# THE EXERCISE:
Bring together all lines of the material below that contain the string "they".

** START INPUT ROWS **

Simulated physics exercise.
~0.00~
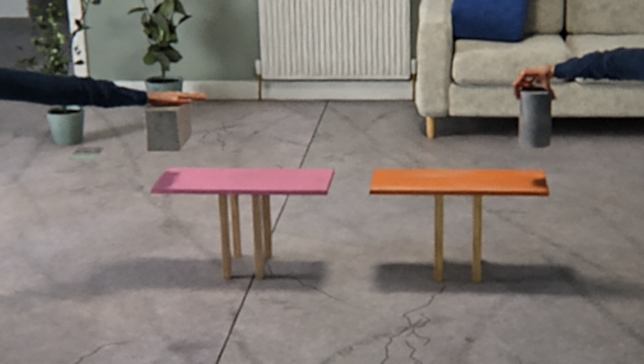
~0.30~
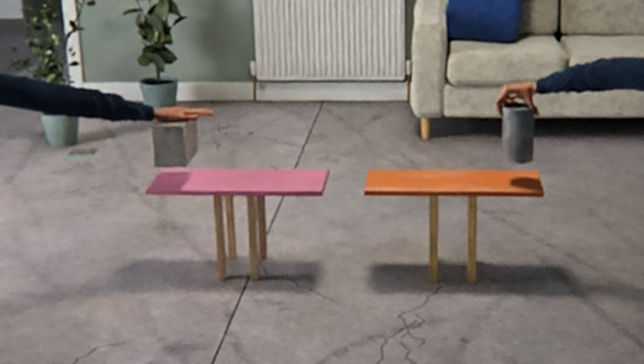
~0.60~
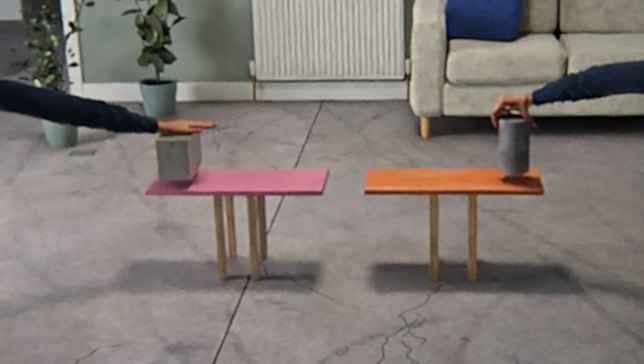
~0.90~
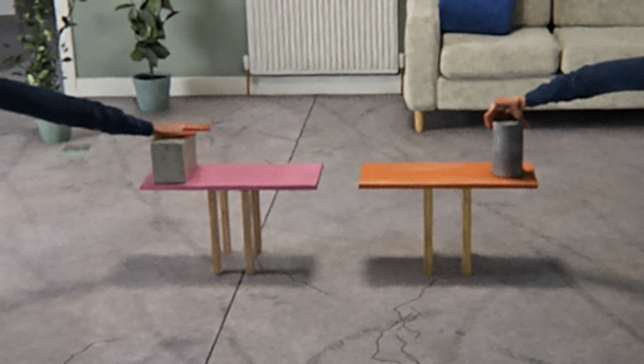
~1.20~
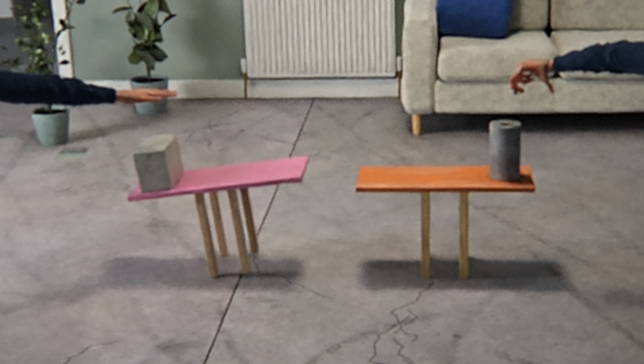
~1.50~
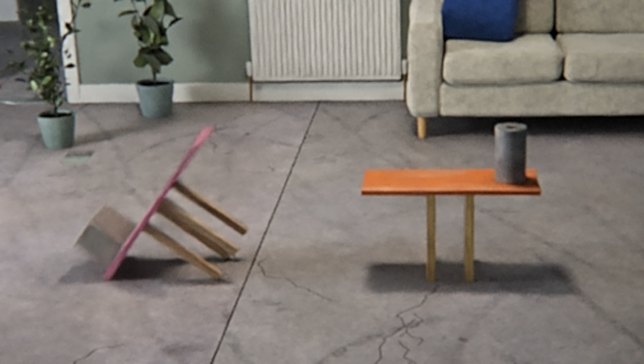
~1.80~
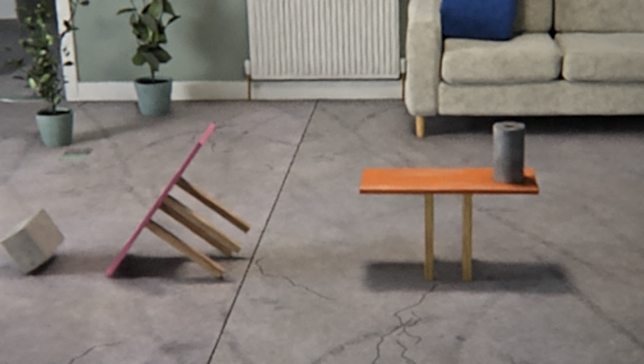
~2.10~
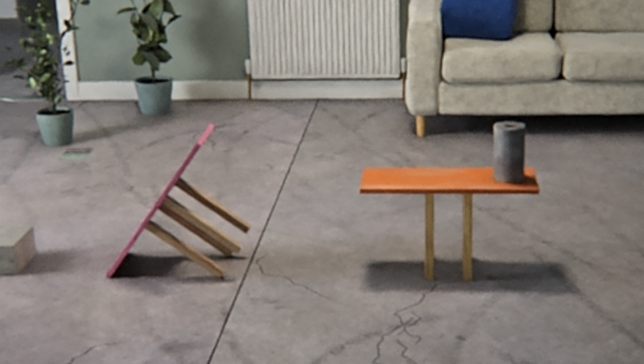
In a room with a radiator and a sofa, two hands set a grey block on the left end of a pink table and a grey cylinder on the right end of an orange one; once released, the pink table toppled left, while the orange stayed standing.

** END INPUT ROWS **
** START INPUT ROWS **

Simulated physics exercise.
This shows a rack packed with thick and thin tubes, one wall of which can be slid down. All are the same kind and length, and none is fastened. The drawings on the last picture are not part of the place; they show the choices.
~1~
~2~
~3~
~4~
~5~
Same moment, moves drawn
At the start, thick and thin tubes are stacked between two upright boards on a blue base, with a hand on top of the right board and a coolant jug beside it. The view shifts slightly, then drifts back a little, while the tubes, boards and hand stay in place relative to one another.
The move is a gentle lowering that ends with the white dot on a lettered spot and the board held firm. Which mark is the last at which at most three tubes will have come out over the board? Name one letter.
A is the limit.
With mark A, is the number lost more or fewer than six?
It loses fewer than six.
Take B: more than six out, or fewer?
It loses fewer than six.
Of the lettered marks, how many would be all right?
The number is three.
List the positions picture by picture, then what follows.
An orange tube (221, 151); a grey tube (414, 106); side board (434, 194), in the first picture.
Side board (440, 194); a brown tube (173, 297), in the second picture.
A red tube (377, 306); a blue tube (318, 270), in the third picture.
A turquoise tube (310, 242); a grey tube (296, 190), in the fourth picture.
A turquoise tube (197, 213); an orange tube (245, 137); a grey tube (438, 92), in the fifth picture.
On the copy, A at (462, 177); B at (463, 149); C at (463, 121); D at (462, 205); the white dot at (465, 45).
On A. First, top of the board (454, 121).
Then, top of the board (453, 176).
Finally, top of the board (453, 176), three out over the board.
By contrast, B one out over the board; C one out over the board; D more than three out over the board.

** END INPUT ROWS **
** START INPUT ROWS **

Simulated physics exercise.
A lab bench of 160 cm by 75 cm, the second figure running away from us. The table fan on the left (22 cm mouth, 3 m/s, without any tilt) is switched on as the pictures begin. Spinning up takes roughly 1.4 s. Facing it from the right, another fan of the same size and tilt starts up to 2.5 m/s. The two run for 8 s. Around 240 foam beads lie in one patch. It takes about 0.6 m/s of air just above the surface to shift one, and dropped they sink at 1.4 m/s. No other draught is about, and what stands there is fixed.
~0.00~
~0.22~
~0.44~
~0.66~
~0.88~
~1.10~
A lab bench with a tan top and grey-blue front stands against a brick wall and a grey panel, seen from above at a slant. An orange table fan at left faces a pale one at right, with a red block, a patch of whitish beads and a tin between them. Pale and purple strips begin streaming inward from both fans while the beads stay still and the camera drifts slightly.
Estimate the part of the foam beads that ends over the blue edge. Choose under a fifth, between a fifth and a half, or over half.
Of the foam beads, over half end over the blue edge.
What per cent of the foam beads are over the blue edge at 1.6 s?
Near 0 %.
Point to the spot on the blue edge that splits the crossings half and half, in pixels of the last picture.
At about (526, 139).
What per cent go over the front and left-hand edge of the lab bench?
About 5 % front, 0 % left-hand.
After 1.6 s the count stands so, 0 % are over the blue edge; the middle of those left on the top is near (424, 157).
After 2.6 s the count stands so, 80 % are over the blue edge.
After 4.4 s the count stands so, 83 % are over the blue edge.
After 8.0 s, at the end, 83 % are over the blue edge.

** END INPUT ROWS **

# RESPONSE BELOW:
This shows a rack packed with thick and thin tubes, one wall of which can be slid down. All are the same kind and length, and none is fastened. The drawings on the last picture are not part of the place; they show the choices.
A lab bench of 160 cm by 75 cm, the second figure running away from us. The table fan on the left (22 cm mouth, 3 m/s, without any tilt) is switched on as the pictures begin. Spinning up takes roughly 1.4 s. Facing it from the right, another fan of the same size and tilt starts up to 2.5 m/s. The two run for 8 s. Around 240 foam beads lie in one patch. It takes about 0.6 m/s of air just above the surface to shift one, and dropped they sink at 1.4 m/s. No other draught is about, and what stands there is fixed.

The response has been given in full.